# [EXERCISE PROMPT]
Copy out the listing that follows, exact in every word, and skip the images.

# Start of MATERIAL

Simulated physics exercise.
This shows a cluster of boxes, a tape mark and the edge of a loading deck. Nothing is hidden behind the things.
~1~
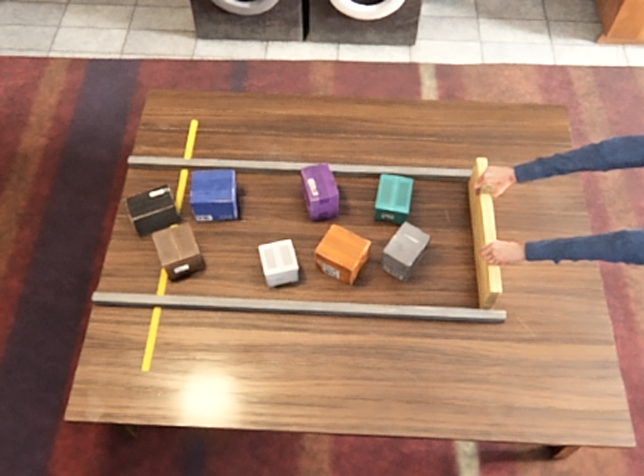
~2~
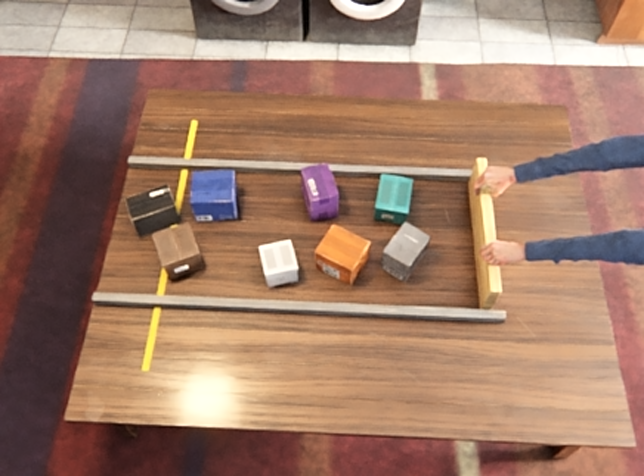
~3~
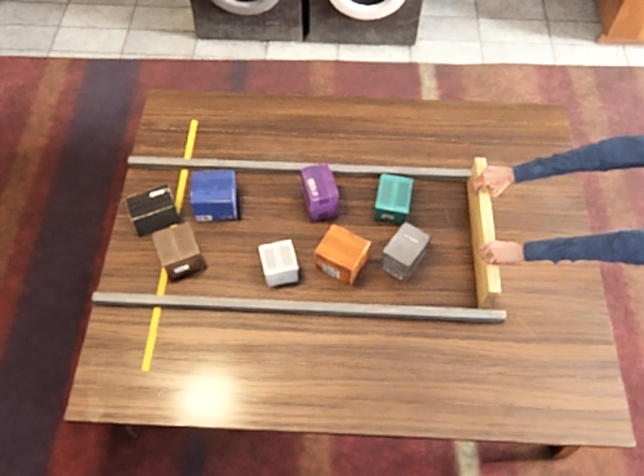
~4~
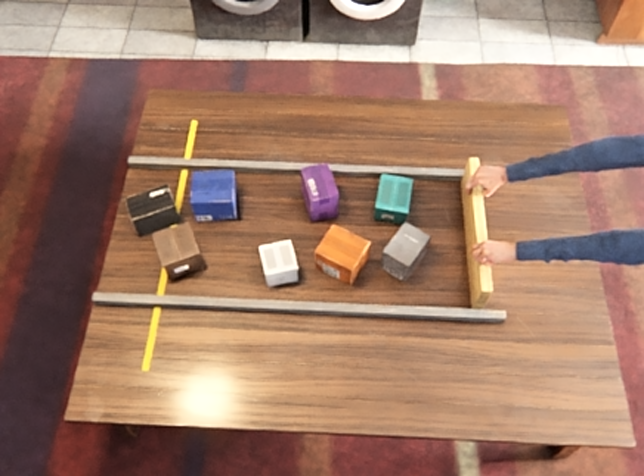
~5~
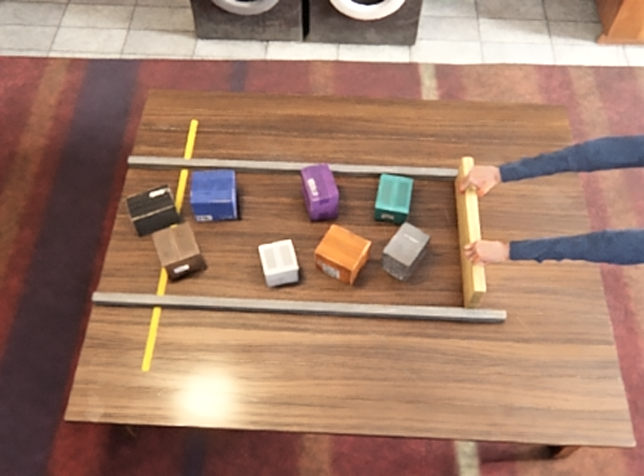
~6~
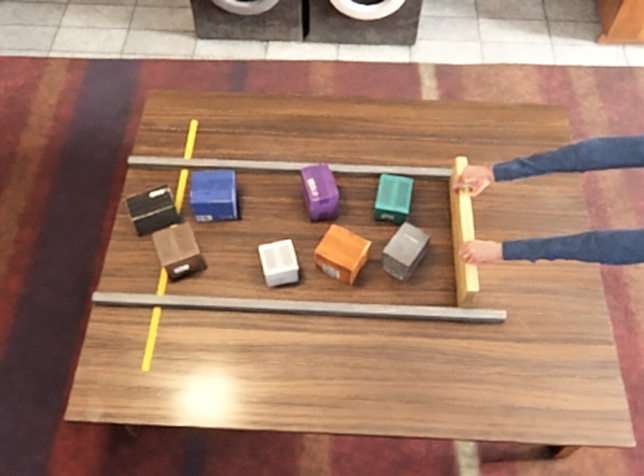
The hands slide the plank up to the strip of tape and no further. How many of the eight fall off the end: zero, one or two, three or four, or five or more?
As it turns out, the number that fall off is three or four.
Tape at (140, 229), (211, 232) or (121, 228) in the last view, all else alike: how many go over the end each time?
Try by try, 6, 2 and 8.
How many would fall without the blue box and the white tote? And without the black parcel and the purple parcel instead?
Fallen: 2, and 2 in the other try.
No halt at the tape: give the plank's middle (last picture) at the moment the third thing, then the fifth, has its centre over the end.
First at (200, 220), next at (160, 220).
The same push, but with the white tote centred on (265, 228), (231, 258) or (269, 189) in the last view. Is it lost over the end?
In that order, it holds on; drops off; is lost.
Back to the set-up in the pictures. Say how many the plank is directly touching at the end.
2 of them.
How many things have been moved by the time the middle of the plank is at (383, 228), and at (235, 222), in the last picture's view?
First 3, then 8.
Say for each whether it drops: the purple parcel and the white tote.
The purple parcel holds on, the white tote is lost.
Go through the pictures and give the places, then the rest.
Black parcel (153, 211); brown tote (179, 252); blue box (215, 196); plank (483, 232); tape (173, 231), in the first frame.
Brown tote (179, 252); grey box (405, 253), in the second frame.
Blue box (215, 196); plank (482, 232), in the third frame.
Black parcel (153, 211); purple parcel (320, 193), in the fourth frame.
Brown tote (179, 252); turquoise tote (393, 200), in the fifth frame.
Black parcel (153, 211); brown tote (179, 252); blue box (215, 196); plank (462, 231); tape (173, 231), in the sixth frame.
Early on, none off yet; black parcel at rest near (153, 211); brown tote at rest near (179, 252); blue box at rest near (215, 196).
Finally, the number that fall off is three or four; lost, white tote, blue box, brown tote and black parcel.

# End of MATERIAL

# [RESPONSE TO THE EXERCISE]
Simulated physics exercise.
This shows a cluster of boxes, a tape mark and the edge of a loading deck. Nothing is hidden behind the things.
~1~
~2~
~3~
~4~
~5~
~6~
The hands slide the plank up to the strip of tape and no further. How many of the eight fall off the end: zero, one or two, three or four, or five or more?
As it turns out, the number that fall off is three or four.
Tape at (140, 229), (211, 232) or (121, 228) in the last view, all else alike: how many go over the end each time?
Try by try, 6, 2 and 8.
How many would fall without the blue box and the white tote? And without the black parcel and the purple parcel instead?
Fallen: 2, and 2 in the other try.
No halt at the tape: give the plank's middle (last picture) at the moment the third thing, then the fifth, has its centre over the end.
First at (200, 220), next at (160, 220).
The same push, but with the white tote centred on (265, 228), (231, 258) or (269, 189) in the last view. Is it lost over the end?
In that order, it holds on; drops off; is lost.
Back to the set-up in the pictures. Say how many the plank is directly touching at the end.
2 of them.
How many things have been moved by the time the middle of the plank is at (383, 228), and at (235, 222), in the last picture's view?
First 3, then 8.
Say for each whether it drops: the purple parcel and the white tote.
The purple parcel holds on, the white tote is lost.
Go through the pictures and give the places, then the rest.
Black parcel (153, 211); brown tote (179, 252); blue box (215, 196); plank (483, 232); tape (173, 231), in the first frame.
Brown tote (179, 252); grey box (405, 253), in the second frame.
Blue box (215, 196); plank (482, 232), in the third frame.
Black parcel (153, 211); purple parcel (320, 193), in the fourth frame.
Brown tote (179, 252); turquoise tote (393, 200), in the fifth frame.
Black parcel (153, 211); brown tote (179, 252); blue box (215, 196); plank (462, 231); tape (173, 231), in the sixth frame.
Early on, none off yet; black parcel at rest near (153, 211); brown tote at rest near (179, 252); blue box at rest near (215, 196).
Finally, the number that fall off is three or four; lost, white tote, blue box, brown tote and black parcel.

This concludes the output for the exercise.